## [TASK GOAL]
Reproduce the listing below without changes, except that pictures are left out.

## [GIVEN DATA]
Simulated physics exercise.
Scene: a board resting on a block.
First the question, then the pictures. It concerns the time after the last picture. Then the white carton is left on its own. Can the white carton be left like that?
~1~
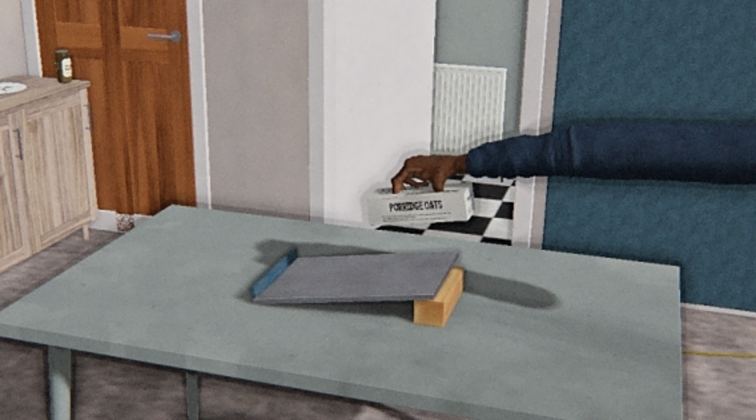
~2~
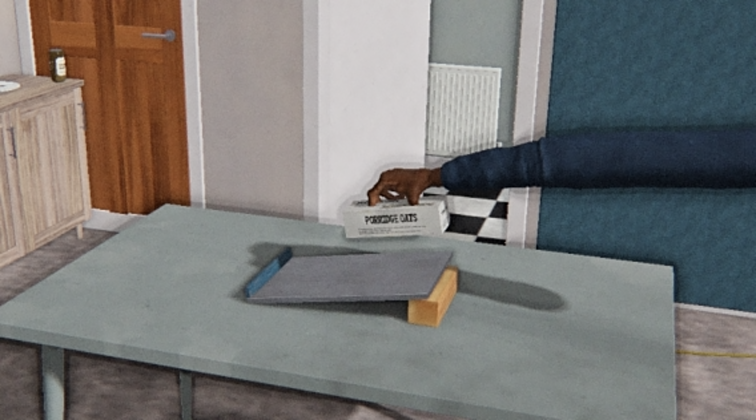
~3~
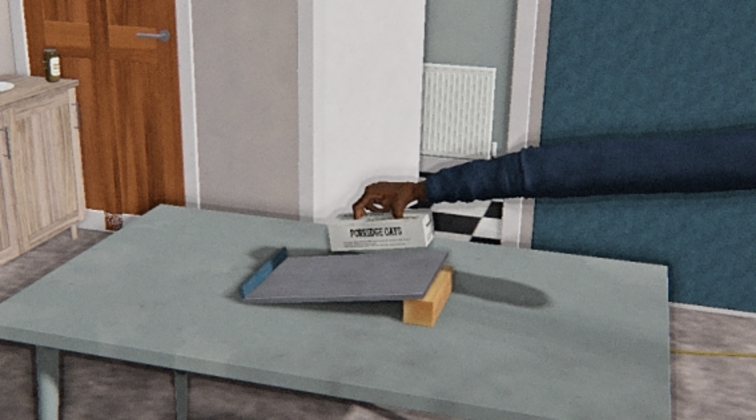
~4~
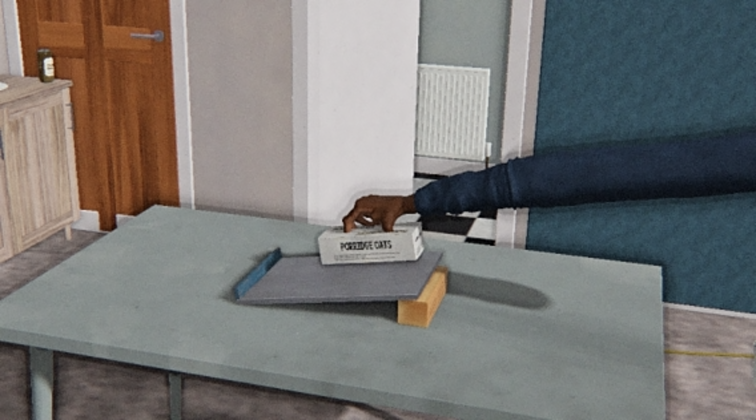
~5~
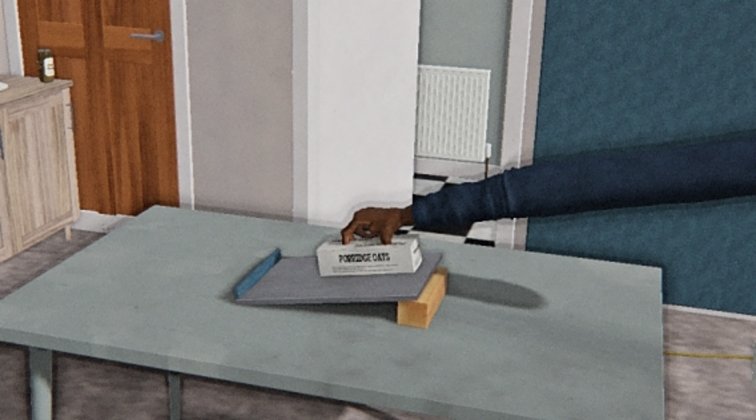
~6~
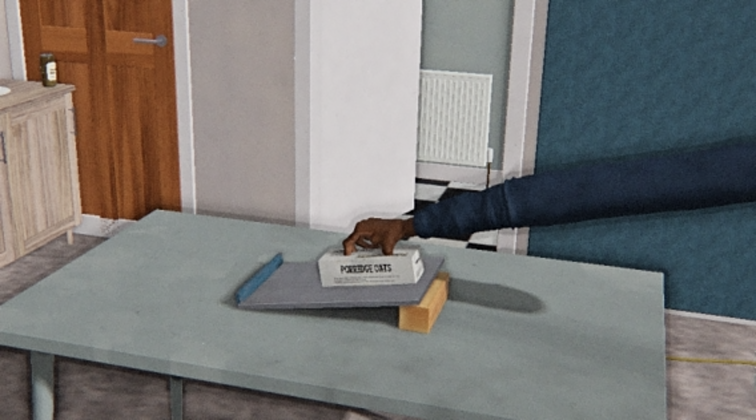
It stays parked.
Then, 0.30 s past the last view, nothing moves.
Then, 0.70 s past the last view, white carton resting near (371, 266).
Finally, it is still in place. Final places as the last picture's camera would see them, white carton near (371, 266). The white carton stays where it is put.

## [FULL RESPONSE]
Simulated physics exercise.
Scene: a board resting on a block.
First the question, then the pictures. It concerns the time after the last picture. Then the white carton is left on its own. Can the white carton be left like that?
~1~
~2~
~3~
~4~
~5~
~6~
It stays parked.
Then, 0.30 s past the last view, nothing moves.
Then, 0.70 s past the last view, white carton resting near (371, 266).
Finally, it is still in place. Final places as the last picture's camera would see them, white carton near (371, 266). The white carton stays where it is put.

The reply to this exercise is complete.